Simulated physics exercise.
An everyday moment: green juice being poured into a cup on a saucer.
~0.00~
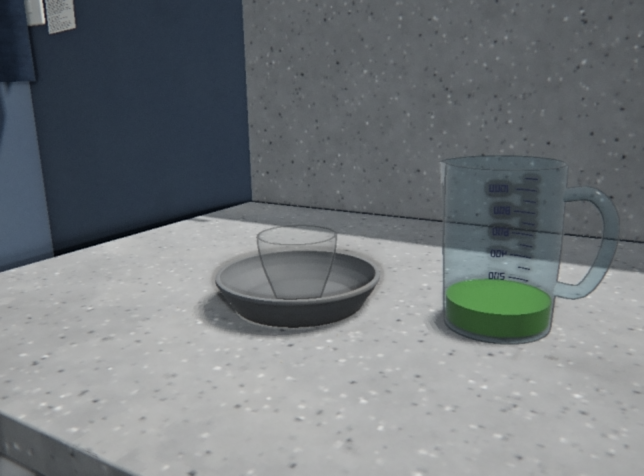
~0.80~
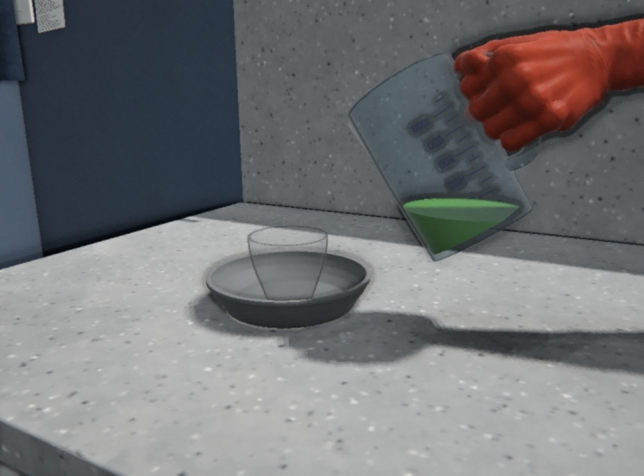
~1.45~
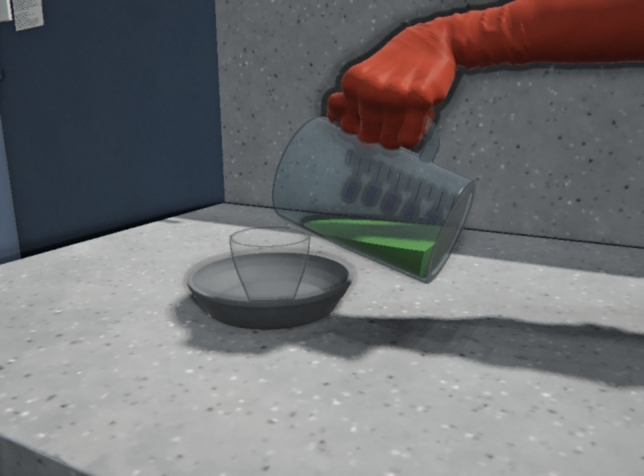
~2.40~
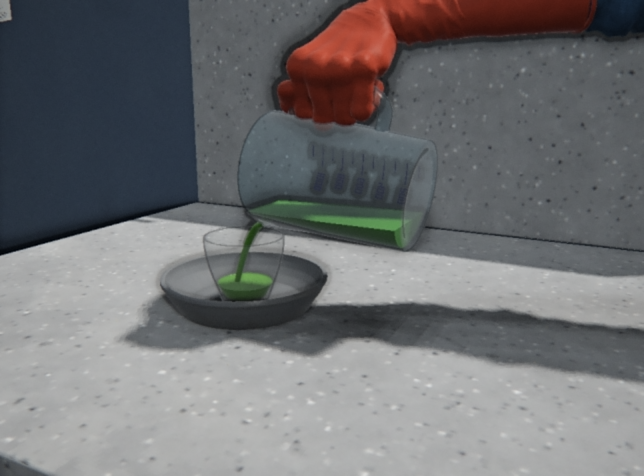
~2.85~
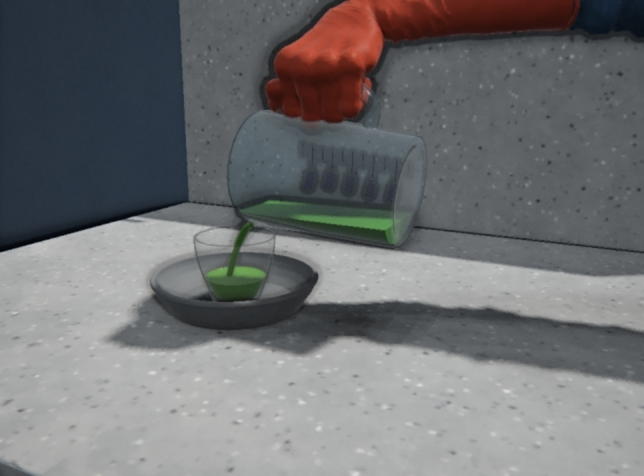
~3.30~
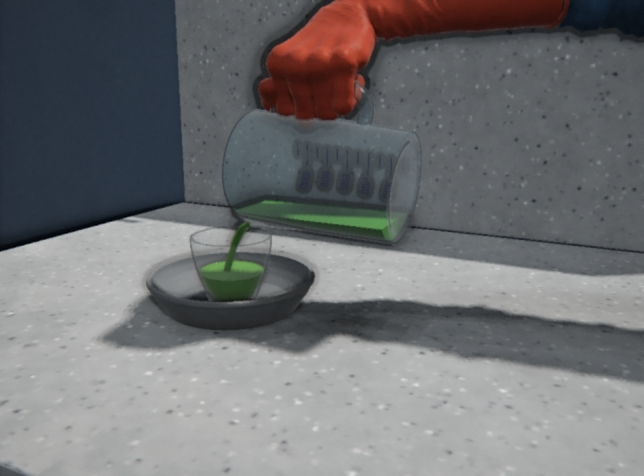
On a speckled grey countertop, a clear jug holding a little green juice stands to the right of an empty glass cup on a dark saucer. A red-gloved hand lifts the jug, tilts it and brings it left over the cup, then pours a thin green stream that gradually raises the juice inside.
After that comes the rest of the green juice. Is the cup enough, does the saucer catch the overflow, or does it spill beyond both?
The cup is enough.
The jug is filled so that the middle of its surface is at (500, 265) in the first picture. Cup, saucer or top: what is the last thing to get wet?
Outcome: Overflow to saucer only.
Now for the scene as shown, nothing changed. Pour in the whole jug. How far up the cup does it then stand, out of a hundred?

▶ Problem
Transcribe the material exactly, leaving every picture out.

▶ Right answer
Simulated physics exercise.
An everyday moment: green juice being poured into a cup on a saucer.
~0.00~
~0.80~
~1.45~
~2.40~
~2.85~
~3.30~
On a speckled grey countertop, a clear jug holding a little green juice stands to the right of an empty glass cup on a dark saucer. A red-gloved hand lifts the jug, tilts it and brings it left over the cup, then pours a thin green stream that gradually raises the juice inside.
After that comes the rest of the green juice. Is the cup enough, does the saucer catch the overflow, or does it spill beyond both?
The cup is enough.
The jug is filled so that the middle of its surface is at (500, 265) in the first picture. Cup, saucer or top: what is the last thing to get wet?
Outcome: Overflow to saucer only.
Now for the scene as shown, nothing changed. Pour in the whole jug. How far up the cup does it then stand, out of a hundred?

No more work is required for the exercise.